## Task directions:
Copy out all of the material exactly.

•••••

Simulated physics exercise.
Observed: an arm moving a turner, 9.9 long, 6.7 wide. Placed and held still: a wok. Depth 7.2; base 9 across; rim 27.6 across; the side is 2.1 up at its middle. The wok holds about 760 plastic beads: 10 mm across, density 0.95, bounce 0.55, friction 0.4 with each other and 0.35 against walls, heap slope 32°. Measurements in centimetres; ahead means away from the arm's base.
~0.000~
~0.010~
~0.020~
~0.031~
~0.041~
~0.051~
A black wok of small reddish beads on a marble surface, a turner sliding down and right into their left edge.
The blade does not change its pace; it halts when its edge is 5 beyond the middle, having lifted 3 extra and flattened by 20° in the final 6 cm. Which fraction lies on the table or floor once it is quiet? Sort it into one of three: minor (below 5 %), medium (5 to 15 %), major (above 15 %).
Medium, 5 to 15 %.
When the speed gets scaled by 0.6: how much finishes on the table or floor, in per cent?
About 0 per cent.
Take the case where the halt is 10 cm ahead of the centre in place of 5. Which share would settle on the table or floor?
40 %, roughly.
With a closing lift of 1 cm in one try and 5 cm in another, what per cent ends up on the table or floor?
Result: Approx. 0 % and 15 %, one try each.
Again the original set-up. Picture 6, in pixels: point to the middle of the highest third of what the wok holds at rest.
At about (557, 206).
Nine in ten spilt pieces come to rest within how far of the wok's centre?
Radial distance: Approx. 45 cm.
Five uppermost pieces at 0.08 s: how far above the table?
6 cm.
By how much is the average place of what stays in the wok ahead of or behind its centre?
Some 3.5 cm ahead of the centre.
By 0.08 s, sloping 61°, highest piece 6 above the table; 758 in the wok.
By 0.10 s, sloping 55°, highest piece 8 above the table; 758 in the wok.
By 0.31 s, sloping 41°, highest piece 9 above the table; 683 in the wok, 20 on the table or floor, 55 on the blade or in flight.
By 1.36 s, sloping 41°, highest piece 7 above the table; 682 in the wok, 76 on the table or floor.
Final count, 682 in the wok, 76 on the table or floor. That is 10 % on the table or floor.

•••••

## Solution for this task:
Simulated physics exercise.
Observed: an arm moving a turner, 9.9 long, 6.7 wide. Placed and held still: a wok. Depth 7.2; base 9 across; rim 27.6 across; the side is 2.1 up at its middle. The wok holds about 760 plastic beads: 10 mm across, density 0.95, bounce 0.55, friction 0.4 with each other and 0.35 against walls, heap slope 32°. Measurements in centimetres; ahead means away from the arm's base.
~0.000~
~0.010~
~0.020~
~0.031~
~0.041~
~0.051~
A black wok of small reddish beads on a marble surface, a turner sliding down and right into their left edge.
The blade does not change its pace; it halts when its edge is 5 beyond the middle, having lifted 3 extra and flattened by 20° in the final 6 cm. Which fraction lies on the table or floor once it is quiet? Sort it into one of three: minor (below 5 %), medium (5 to 15 %), major (above 15 %).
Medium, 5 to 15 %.
When the speed gets scaled by 0.6: how much finishes on the table or floor, in per cent?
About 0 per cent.
Take the case where the halt is 10 cm ahead of the centre in place of 5. Which share would settle on the table or floor?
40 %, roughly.
With a closing lift of 1 cm in one try and 5 cm in another, what per cent ends up on the table or floor?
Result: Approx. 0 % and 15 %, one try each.
Again the original set-up. Picture 6, in pixels: point to the middle of the highest third of what the wok holds at rest.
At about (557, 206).
Nine in ten spilt pieces come to rest within how far of the wok's centre?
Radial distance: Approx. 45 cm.
Five uppermost pieces at 0.08 s: how far above the table?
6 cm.
By how much is the average place of what stays in the wok ahead of or behind its centre?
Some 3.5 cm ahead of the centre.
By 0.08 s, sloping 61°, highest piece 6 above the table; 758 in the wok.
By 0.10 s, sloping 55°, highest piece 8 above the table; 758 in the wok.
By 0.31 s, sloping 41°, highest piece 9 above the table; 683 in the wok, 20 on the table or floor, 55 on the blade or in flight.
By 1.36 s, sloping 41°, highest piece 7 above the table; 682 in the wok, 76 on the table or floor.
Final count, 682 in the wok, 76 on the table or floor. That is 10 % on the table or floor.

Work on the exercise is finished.